Recorded data:
:::

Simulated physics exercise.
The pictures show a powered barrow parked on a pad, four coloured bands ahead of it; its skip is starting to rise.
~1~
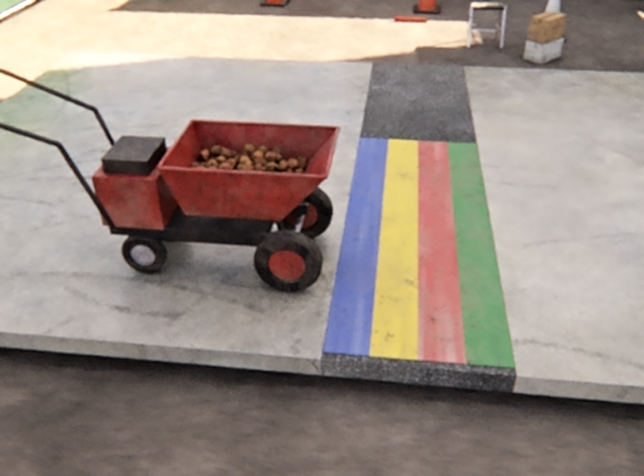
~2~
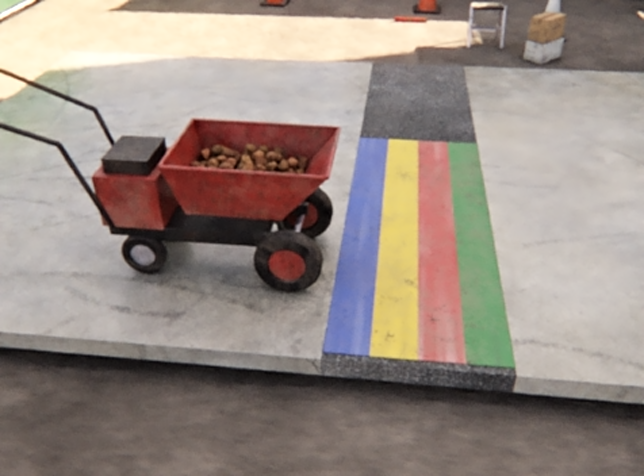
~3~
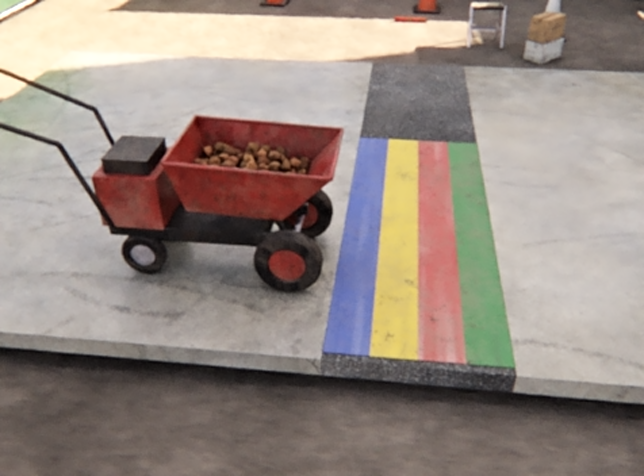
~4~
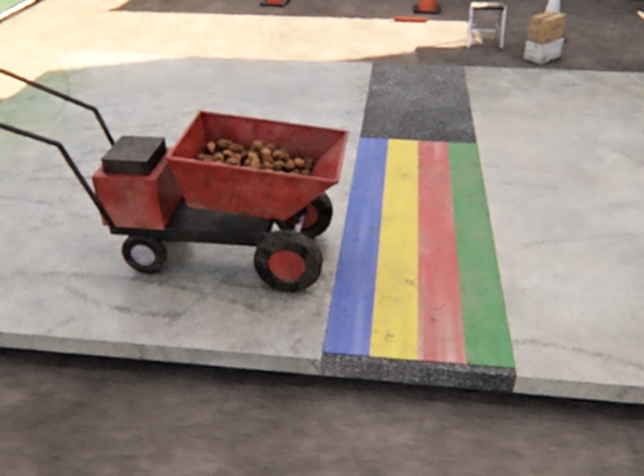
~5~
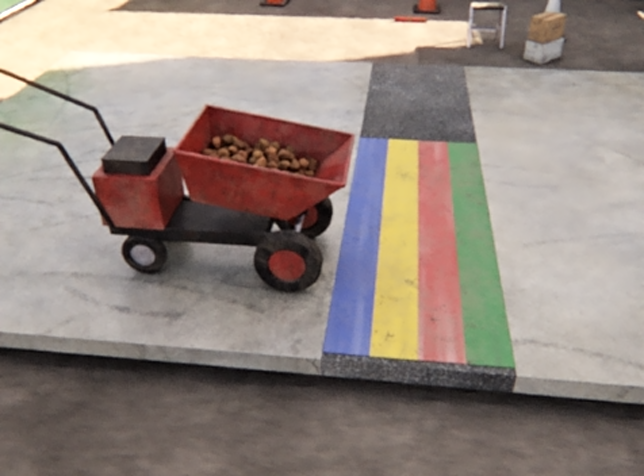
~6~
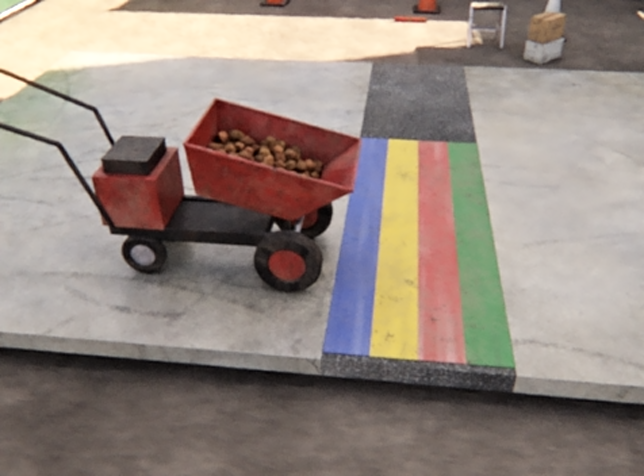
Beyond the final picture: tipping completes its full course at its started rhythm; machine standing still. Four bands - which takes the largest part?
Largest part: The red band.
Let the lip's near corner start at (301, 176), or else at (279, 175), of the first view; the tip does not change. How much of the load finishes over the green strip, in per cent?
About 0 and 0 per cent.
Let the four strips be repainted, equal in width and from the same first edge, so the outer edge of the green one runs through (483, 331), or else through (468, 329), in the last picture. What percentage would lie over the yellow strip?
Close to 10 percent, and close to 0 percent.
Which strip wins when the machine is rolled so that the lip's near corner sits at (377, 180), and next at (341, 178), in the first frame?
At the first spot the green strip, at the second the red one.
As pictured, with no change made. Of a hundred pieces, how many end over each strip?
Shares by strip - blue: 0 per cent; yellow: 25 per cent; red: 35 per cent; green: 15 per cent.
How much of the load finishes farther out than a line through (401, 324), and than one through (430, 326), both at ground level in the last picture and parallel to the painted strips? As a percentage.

:::

Exercise aim:
Exclude the images, then output the data above word for word.

Exercise result:
Simulated physics exercise.
The pictures show a powered barrow parked on a pad, four coloured bands ahead of it; its skip is starting to rise.
~1~
~2~
~3~
~4~
~5~
~6~
Beyond the final picture: tipping completes its full course at its started rhythm; machine standing still. Four bands - which takes the largest part?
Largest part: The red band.
Let the lip's near corner start at (301, 176), or else at (279, 175), of the first view; the tip does not change. How much of the load finishes over the green strip, in per cent?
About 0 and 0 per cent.
Let the four strips be repainted, equal in width and from the same first edge, so the outer edge of the green one runs through (483, 331), or else through (468, 329), in the last picture. What percentage would lie over the yellow strip?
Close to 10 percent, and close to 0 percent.
Which strip wins when the machine is rolled so that the lip's near corner sits at (377, 180), and next at (341, 178), in the first frame?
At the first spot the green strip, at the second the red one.
As pictured, with no change made. Of a hundred pieces, how many end over each strip?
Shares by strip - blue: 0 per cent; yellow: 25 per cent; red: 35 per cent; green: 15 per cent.
How much of the load finishes farther out than a line through (401, 324), and than one through (430, 326), both at ground level in the last picture and parallel to the painted strips? As a percentage.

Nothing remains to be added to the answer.